__TASK REQUIREMENTS__: Return the full listing exactly as it is written.

__PROVIDED ENTRIES__:
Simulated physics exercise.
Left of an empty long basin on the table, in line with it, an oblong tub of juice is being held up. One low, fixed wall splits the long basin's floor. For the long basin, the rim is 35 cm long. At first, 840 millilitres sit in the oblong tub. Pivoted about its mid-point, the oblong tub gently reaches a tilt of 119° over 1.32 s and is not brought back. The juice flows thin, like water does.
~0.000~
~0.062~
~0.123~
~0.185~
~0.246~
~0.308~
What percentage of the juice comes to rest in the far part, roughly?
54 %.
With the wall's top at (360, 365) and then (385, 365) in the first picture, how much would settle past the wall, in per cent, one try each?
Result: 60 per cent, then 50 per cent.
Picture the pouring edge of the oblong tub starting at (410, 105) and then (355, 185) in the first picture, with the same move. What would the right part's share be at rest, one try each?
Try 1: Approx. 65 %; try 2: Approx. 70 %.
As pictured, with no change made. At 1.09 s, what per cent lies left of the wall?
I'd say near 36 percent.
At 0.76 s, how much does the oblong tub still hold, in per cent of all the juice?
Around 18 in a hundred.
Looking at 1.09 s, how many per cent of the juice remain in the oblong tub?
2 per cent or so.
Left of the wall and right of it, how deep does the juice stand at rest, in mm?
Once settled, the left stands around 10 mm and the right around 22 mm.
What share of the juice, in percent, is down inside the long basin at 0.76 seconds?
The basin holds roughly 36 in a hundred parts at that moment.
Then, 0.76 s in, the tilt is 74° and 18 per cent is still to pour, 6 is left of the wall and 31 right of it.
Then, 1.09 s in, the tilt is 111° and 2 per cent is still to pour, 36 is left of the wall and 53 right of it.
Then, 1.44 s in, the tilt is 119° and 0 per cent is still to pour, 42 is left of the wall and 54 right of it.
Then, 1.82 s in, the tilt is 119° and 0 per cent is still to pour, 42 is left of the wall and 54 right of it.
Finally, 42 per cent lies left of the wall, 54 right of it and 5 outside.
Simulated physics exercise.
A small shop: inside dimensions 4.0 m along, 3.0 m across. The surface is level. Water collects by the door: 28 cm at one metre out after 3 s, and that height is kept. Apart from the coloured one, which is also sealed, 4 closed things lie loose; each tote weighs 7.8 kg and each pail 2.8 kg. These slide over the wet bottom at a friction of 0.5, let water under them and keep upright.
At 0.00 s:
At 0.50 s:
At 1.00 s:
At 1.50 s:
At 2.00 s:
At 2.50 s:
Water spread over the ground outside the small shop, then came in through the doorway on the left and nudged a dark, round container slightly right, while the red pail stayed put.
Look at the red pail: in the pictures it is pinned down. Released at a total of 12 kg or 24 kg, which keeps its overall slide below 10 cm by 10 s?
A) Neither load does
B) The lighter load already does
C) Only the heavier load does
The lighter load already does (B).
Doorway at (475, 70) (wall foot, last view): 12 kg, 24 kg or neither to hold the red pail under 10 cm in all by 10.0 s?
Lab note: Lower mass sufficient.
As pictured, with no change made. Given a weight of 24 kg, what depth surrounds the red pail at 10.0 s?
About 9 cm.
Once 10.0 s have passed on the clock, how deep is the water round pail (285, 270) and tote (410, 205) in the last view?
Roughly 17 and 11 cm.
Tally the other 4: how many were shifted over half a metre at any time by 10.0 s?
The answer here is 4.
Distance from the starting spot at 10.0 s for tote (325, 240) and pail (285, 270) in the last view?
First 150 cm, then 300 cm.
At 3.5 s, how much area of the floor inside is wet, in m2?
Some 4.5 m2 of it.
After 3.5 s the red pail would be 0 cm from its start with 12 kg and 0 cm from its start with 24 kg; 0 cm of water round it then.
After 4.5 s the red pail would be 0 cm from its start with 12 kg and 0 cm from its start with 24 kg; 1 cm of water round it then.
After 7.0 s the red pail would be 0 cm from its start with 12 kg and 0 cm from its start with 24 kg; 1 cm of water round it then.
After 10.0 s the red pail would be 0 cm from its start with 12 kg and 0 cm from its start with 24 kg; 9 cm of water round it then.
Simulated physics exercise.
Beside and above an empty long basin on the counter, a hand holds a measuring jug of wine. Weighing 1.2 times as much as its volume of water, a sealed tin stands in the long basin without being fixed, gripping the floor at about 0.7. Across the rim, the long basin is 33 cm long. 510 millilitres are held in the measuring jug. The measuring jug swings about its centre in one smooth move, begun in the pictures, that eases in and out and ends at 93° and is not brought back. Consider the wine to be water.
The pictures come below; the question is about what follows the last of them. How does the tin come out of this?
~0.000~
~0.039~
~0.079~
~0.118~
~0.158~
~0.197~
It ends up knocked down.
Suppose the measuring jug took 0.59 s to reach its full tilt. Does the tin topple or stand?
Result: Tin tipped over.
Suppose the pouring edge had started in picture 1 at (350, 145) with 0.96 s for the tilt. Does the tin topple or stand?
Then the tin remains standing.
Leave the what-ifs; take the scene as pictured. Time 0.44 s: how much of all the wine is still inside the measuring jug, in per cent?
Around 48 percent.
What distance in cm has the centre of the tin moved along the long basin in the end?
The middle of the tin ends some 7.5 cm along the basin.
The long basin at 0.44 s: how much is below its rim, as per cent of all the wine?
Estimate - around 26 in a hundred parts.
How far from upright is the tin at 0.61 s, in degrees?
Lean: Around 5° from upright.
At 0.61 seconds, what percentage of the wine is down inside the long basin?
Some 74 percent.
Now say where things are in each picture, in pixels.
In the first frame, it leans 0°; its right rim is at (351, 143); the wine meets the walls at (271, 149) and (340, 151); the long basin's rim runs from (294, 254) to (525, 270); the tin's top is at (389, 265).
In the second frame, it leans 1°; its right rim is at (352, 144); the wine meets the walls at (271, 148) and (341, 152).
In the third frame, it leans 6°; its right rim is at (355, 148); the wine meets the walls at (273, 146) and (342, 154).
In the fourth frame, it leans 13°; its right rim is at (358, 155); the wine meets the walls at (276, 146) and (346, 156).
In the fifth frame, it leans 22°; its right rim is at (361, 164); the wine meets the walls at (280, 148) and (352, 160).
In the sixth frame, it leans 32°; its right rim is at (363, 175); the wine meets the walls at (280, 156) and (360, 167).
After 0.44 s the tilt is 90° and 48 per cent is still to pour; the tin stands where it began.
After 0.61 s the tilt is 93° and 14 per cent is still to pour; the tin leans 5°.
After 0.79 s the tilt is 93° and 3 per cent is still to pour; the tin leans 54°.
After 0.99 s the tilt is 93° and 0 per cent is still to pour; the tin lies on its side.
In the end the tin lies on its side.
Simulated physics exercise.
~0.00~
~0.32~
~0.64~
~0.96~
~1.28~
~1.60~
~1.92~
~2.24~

__SOLVED PROBLEM__:
Simulated physics exercise.
Left of an empty long basin on the table, in line with it, an oblong tub of juice is being held up. One low, fixed wall splits the long basin's floor. For the long basin, the rim is 35 cm long. At first, 840 millilitres sit in the oblong tub. Pivoted about its mid-point, the oblong tub gently reaches a tilt of 119° over 1.32 s and is not brought back. The juice flows thin, like water does.
~0.000~
~0.062~
~0.123~
~0.185~
~0.246~
~0.308~
What percentage of the juice comes to rest in the far part, roughly?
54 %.
With the wall's top at (360, 365) and then (385, 365) in the first picture, how much would settle past the wall, in per cent, one try each?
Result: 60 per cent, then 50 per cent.
Picture the pouring edge of the oblong tub starting at (410, 105) and then (355, 185) in the first picture, with the same move. What would the right part's share be at rest, one try each?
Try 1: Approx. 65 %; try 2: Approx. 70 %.
As pictured, with no change made. At 1.09 s, what per cent lies left of the wall?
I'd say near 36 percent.
At 0.76 s, how much does the oblong tub still hold, in per cent of all the juice?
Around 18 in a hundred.
Looking at 1.09 s, how many per cent of the juice remain in the oblong tub?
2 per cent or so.
Left of the wall and right of it, how deep does the juice stand at rest, in mm?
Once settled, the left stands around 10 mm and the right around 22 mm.
What share of the juice, in percent, is down inside the long basin at 0.76 seconds?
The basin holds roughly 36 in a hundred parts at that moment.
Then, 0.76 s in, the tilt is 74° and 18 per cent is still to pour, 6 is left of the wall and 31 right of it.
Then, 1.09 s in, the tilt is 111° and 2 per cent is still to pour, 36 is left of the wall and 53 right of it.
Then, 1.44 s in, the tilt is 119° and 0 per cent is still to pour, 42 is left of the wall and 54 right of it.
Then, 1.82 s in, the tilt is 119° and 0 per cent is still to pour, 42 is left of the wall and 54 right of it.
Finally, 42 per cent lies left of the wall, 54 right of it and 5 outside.
Simulated physics exercise.
A small shop: inside dimensions 4.0 m along, 3.0 m across. The surface is level. Water collects by the door: 28 cm at one metre out after 3 s, and that height is kept. Apart from the coloured one, which is also sealed, 4 closed things lie loose; each tote weighs 7.8 kg and each pail 2.8 kg. These slide over the wet bottom at a friction of 0.5, let water under them and keep upright.
At 0.00 s:
At 0.50 s:
At 1.00 s:
At 1.50 s:
At 2.00 s:
At 2.50 s:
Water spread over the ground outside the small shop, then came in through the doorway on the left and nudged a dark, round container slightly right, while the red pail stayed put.
Look at the red pail: in the pictures it is pinned down. Released at a total of 12 kg or 24 kg, which keeps its overall slide below 10 cm by 10 s?
A) Neither load does
B) The lighter load already does
C) Only the heavier load does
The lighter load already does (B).
Doorway at (475, 70) (wall foot, last view): 12 kg, 24 kg or neither to hold the red pail under 10 cm in all by 10.0 s?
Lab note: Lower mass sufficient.
As pictured, with no change made. Given a weight of 24 kg, what depth surrounds the red pail at 10.0 s?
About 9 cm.
Once 10.0 s have passed on the clock, how deep is the water round pail (285, 270) and tote (410, 205) in the last view?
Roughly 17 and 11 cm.
Tally the other 4: how many were shifted over half a metre at any time by 10.0 s?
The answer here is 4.
Distance from the starting spot at 10.0 s for tote (325, 240) and pail (285, 270) in the last view?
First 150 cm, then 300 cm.
At 3.5 s, how much area of the floor inside is wet, in m2?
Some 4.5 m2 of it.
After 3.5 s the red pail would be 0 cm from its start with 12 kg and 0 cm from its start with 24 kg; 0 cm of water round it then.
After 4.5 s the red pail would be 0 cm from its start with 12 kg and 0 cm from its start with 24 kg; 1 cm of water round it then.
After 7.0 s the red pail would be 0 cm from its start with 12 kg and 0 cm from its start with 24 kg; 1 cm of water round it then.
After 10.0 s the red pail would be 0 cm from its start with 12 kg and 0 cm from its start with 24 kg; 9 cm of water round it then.
Simulated physics exercise.
Beside and above an empty long basin on the counter, a hand holds a measuring jug of wine. Weighing 1.2 times as much as its volume of water, a sealed tin stands in the long basin without being fixed, gripping the floor at about 0.7. Across the rim, the long basin is 33 cm long. 510 millilitres are held in the measuring jug. The measuring jug swings about its centre in one smooth move, begun in the pictures, that eases in and out and ends at 93° and is not brought back. Consider the wine to be water.
The pictures come below; the question is about what follows the last of them. How does the tin come out of this?
~0.000~
~0.039~
~0.079~
~0.118~
~0.158~
~0.197~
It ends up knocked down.
Suppose the measuring jug took 0.59 s to reach its full tilt. Does the tin topple or stand?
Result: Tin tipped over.
Suppose the pouring edge had started in picture 1 at (350, 145) with 0.96 s for the tilt. Does the tin topple or stand?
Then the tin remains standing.
Leave the what-ifs; take the scene as pictured. Time 0.44 s: how much of all the wine is still inside the measuring jug, in per cent?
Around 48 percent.
What distance in cm has the centre of the tin moved along the long basin in the end?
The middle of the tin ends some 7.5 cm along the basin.
The long basin at 0.44 s: how much is below its rim, as per cent of all the wine?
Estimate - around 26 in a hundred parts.
How far from upright is the tin at 0.61 s, in degrees?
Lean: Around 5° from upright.
At 0.61 seconds, what percentage of the wine is down inside the long basin?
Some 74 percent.
Now say where things are in each picture, in pixels.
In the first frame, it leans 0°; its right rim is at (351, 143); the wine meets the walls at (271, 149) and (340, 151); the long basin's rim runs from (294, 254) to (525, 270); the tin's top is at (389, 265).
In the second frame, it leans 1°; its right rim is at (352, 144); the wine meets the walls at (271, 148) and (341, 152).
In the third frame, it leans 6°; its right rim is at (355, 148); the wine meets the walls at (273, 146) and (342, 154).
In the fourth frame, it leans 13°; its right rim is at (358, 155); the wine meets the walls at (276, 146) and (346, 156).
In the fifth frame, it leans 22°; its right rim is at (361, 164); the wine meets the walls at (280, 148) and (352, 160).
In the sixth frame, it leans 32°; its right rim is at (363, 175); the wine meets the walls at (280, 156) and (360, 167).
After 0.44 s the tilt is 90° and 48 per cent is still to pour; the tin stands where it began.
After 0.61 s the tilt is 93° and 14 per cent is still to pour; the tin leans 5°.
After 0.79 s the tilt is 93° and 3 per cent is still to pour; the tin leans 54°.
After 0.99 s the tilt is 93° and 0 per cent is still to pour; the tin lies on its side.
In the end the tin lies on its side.
Simulated physics exercise.
~0.00~
~0.32~
~0.64~
~0.96~
~1.28~
~1.60~
~1.92~
~2.24~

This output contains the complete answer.